## Entries:

────────────────

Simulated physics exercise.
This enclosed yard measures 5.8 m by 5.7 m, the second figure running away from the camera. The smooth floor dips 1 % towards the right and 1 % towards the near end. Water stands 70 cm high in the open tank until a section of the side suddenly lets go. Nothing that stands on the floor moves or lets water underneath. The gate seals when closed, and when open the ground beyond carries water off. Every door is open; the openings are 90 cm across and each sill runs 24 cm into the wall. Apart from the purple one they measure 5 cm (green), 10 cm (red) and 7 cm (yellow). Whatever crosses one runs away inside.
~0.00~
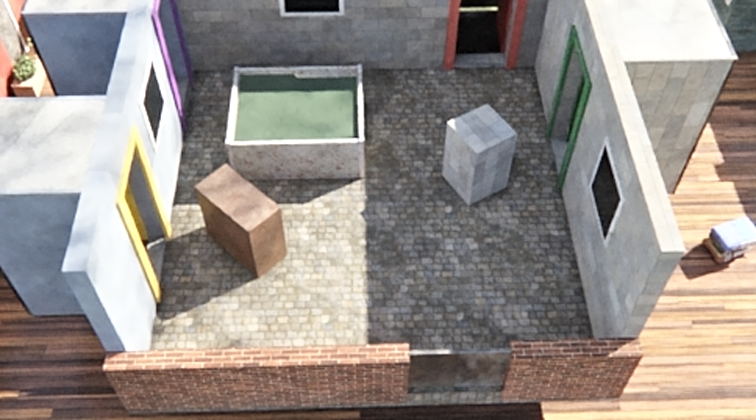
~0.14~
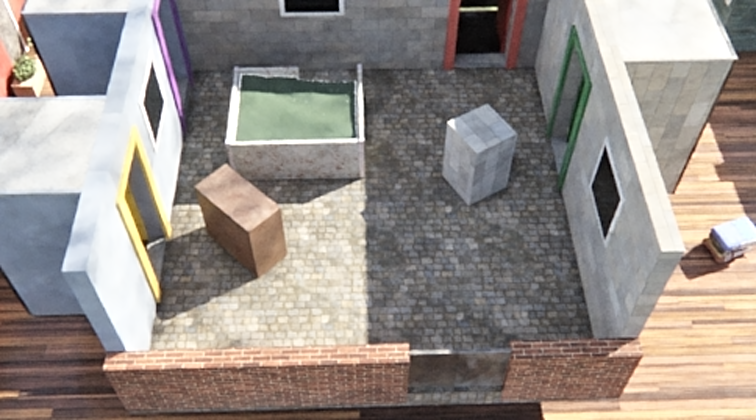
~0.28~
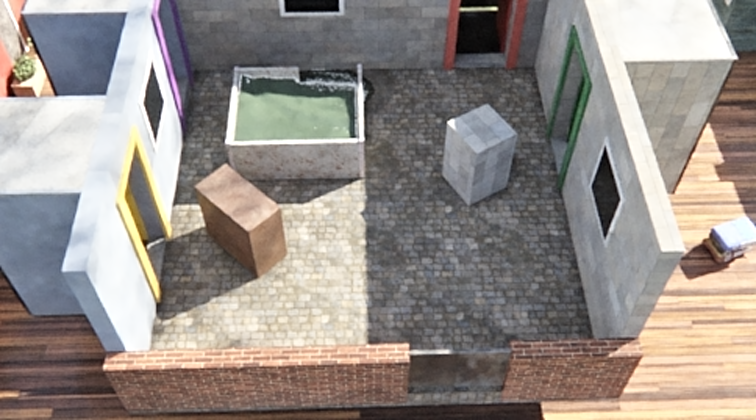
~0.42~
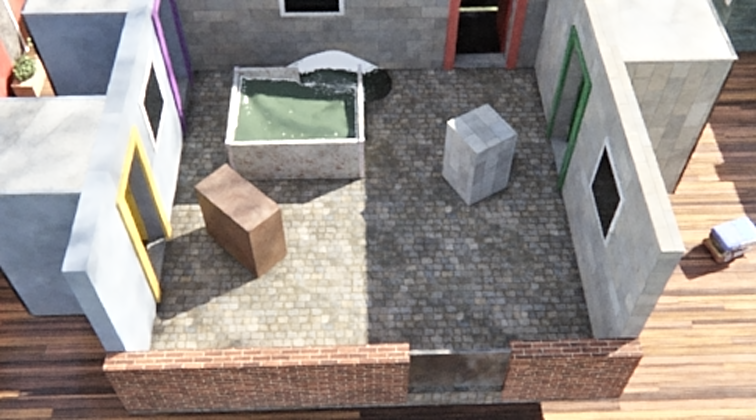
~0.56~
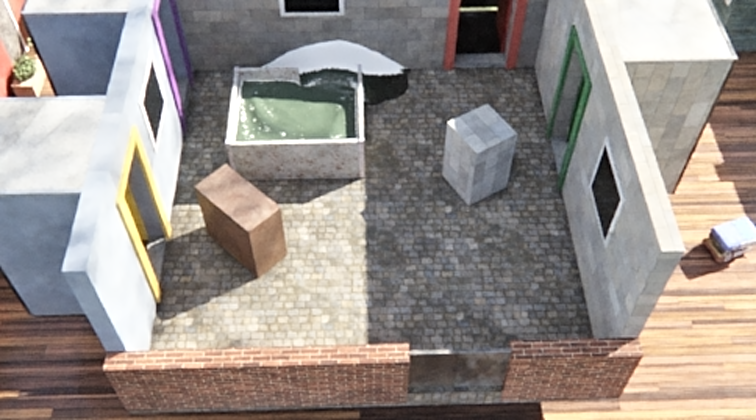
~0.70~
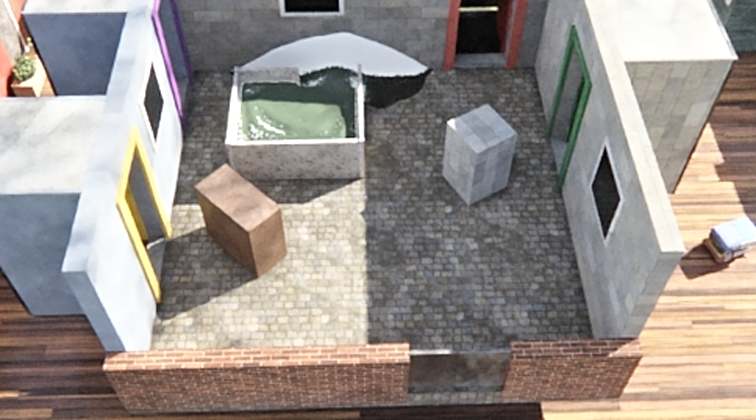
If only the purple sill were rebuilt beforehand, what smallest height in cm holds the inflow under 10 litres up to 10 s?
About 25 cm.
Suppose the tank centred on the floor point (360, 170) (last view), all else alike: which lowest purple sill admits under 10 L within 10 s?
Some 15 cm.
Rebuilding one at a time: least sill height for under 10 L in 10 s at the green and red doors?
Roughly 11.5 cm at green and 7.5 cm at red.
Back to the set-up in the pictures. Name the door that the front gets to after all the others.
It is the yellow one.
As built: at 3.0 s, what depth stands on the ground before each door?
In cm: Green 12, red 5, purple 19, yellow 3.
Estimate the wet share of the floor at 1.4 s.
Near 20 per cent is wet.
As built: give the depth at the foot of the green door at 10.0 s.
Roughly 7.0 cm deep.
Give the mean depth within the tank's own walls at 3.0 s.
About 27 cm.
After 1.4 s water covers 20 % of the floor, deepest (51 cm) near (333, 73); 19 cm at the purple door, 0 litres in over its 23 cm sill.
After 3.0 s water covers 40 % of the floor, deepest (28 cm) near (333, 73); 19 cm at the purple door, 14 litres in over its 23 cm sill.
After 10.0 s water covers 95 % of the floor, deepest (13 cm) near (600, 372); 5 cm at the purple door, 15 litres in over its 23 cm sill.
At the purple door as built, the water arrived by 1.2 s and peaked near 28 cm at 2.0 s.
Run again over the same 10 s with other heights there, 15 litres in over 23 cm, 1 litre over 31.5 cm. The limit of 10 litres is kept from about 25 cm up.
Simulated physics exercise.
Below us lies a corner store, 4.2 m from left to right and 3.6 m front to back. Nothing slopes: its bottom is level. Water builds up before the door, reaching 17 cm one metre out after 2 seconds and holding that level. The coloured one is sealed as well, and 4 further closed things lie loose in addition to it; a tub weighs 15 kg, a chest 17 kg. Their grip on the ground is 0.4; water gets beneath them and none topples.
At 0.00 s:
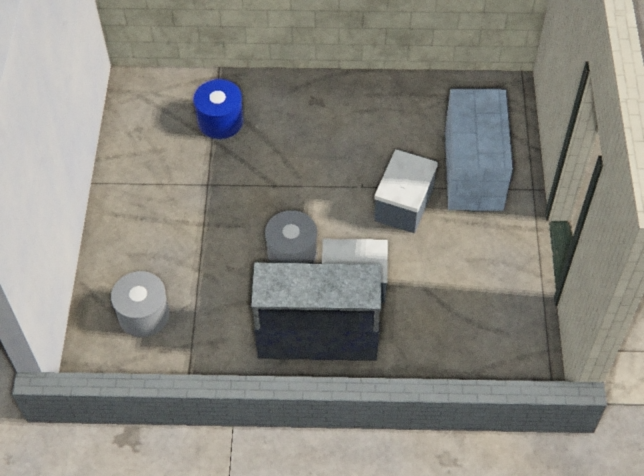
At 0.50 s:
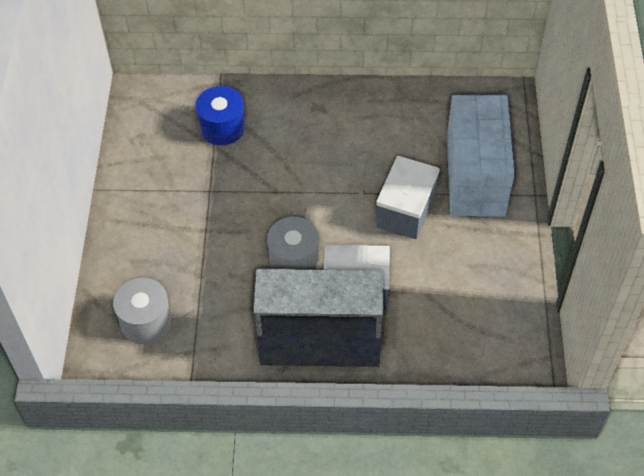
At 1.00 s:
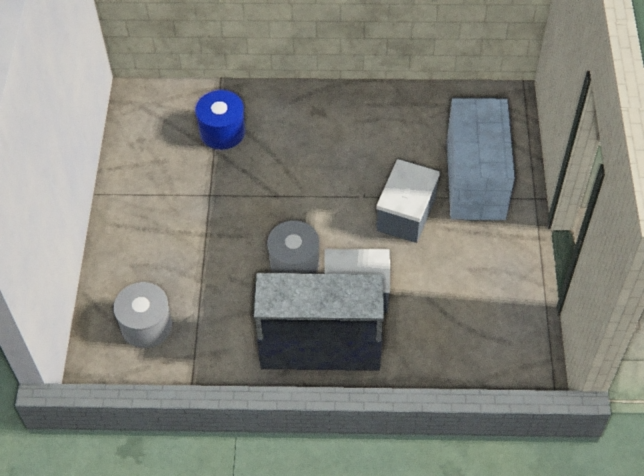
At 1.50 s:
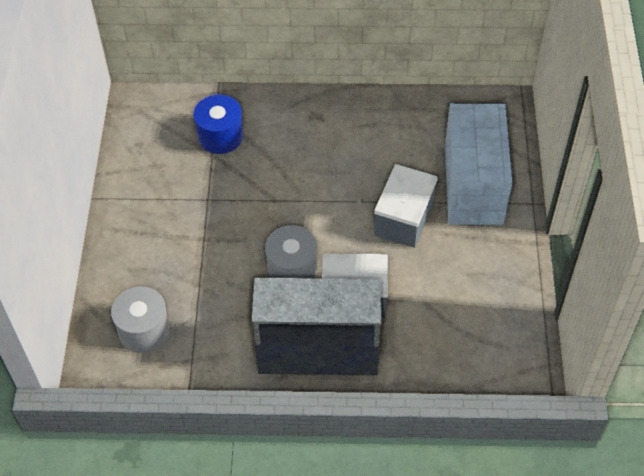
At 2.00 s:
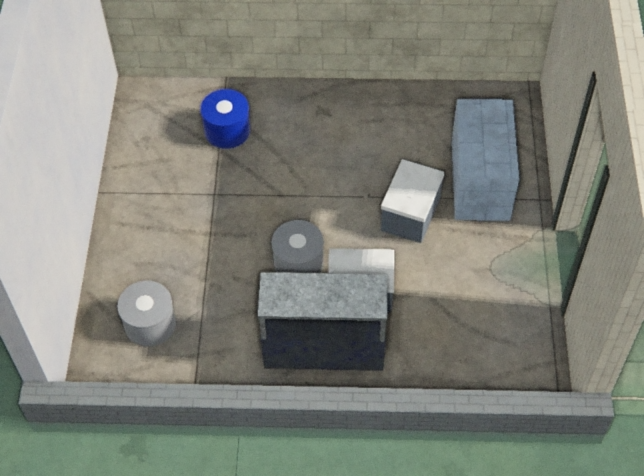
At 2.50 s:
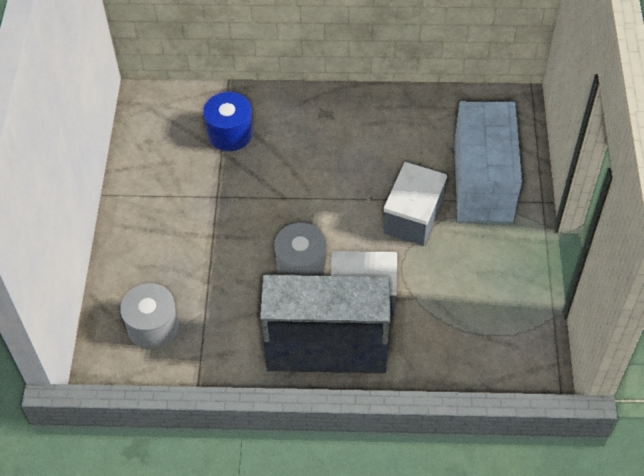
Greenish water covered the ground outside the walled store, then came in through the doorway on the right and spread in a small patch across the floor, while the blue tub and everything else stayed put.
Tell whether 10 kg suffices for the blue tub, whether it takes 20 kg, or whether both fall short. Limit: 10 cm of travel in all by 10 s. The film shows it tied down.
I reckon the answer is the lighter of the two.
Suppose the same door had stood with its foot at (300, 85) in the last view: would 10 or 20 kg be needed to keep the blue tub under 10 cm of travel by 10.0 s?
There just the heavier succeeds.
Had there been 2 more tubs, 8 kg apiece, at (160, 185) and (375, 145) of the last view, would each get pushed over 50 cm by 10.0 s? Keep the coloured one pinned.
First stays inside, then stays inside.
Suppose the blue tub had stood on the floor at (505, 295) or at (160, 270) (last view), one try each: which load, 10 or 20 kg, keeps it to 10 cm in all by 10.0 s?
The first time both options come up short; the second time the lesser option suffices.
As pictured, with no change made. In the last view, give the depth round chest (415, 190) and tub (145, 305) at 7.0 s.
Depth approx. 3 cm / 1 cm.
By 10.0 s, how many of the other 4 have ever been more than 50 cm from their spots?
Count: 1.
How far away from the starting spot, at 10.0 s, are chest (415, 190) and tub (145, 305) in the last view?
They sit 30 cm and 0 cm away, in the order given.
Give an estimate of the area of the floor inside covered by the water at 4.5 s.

────────────────

## Given request:
From the listing above, copy every line that holds the string "Nothing".

## Response for this exercise:
This enclosed yard measures 5.8 m by 5.7 m, the second figure running away from the camera. The smooth floor dips 1 % towards the right and 1 % towards the near end. Water stands 70 cm high in the open tank until a section of the side suddenly lets go. Nothing that stands on the floor moves or lets water underneath. The gate seals when closed, and when open the ground beyond carries water off. Every door is open; the openings are 90 cm across and each sill runs 24 cm into the wall. Apart from the purple one they measure 5 cm (green), 10 cm (red) and 7 cm (yellow). Whatever crosses one runs away inside.
Below us lies a corner store, 4.2 m from left to right and 3.6 m front to back. Nothing slopes: its bottom is level. Water builds up before the door, reaching 17 cm one metre out after 2 seconds and holding that level. The coloured one is sealed as well, and 4 further closed things lie loose in addition to it; a tub weighs 15 kg, a chest 17 kg. Their grip on the ground is 0.4; water gets beneath them and none topples.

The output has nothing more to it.